Written exercise: Write the data out again exactly, with no pictures.

Recorded data:
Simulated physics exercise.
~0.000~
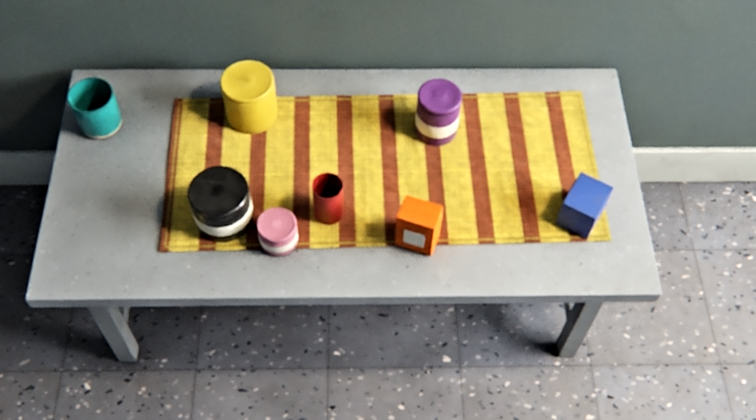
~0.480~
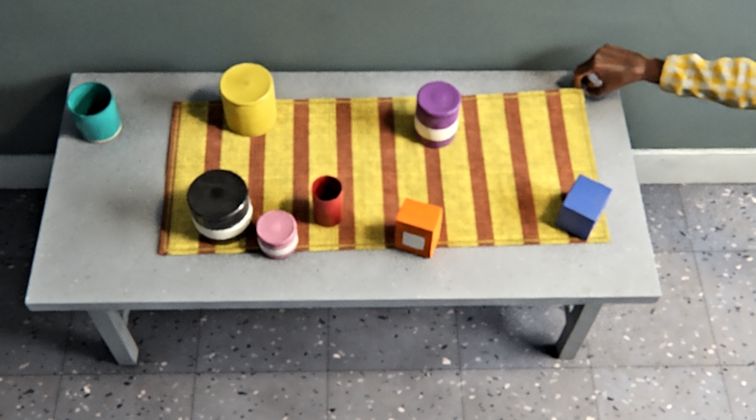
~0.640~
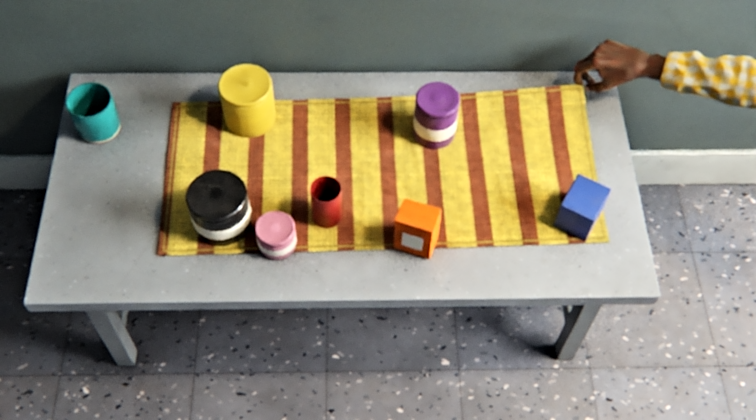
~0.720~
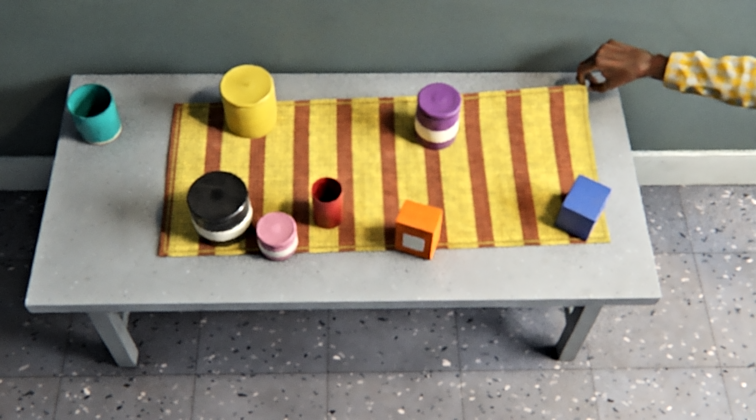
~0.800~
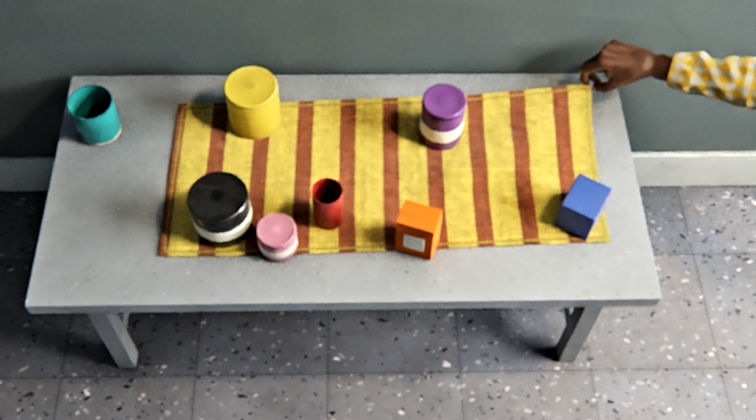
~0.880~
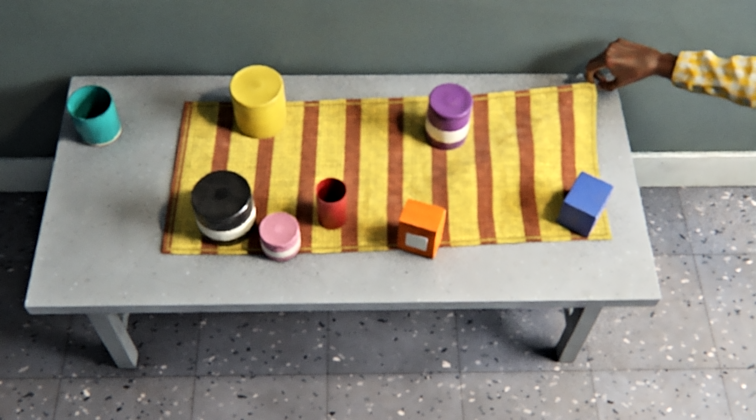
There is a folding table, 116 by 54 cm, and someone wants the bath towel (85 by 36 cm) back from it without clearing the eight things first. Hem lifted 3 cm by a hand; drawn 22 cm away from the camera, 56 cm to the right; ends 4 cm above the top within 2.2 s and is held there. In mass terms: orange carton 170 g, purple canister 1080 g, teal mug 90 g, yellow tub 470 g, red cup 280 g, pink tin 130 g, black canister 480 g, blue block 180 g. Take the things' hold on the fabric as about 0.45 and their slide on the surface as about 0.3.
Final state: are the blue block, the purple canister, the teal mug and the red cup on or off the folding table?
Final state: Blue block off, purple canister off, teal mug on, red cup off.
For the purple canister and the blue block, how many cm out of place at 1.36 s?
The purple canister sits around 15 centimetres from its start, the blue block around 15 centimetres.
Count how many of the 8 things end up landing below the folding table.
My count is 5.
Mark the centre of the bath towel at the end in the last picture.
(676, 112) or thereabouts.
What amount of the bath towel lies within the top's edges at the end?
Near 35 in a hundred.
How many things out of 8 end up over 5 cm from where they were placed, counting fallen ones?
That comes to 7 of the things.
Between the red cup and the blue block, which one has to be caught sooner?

Exercise solution:
Simulated physics exercise.
~0.000~
~0.480~
~0.640~
~0.720~
~0.800~
~0.880~
There is a folding table, 116 by 54 cm, and someone wants the bath towel (85 by 36 cm) back from it without clearing the eight things first. Hem lifted 3 cm by a hand; drawn 22 cm away from the camera, 56 cm to the right; ends 4 cm above the top within 2.2 s and is held there. In mass terms: orange carton 170 g, purple canister 1080 g, teal mug 90 g, yellow tub 470 g, red cup 280 g, pink tin 130 g, black canister 480 g, blue block 180 g. Take the things' hold on the fabric as about 0.45 and their slide on the surface as about 0.3.
Final state: are the blue block, the purple canister, the teal mug and the red cup on or off the folding table?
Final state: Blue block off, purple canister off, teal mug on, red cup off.
For the purple canister and the blue block, how many cm out of place at 1.36 s?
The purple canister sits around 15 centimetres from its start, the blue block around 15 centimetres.
Count how many of the 8 things end up landing below the folding table.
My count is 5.
Mark the centre of the bath towel at the end in the last picture.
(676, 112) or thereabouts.
What amount of the bath towel lies within the top's edges at the end?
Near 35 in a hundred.
How many things out of 8 end up over 5 cm from where they were placed, counting fallen ones?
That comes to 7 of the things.
Between the red cup and the blue block, which one has to be caught sooner?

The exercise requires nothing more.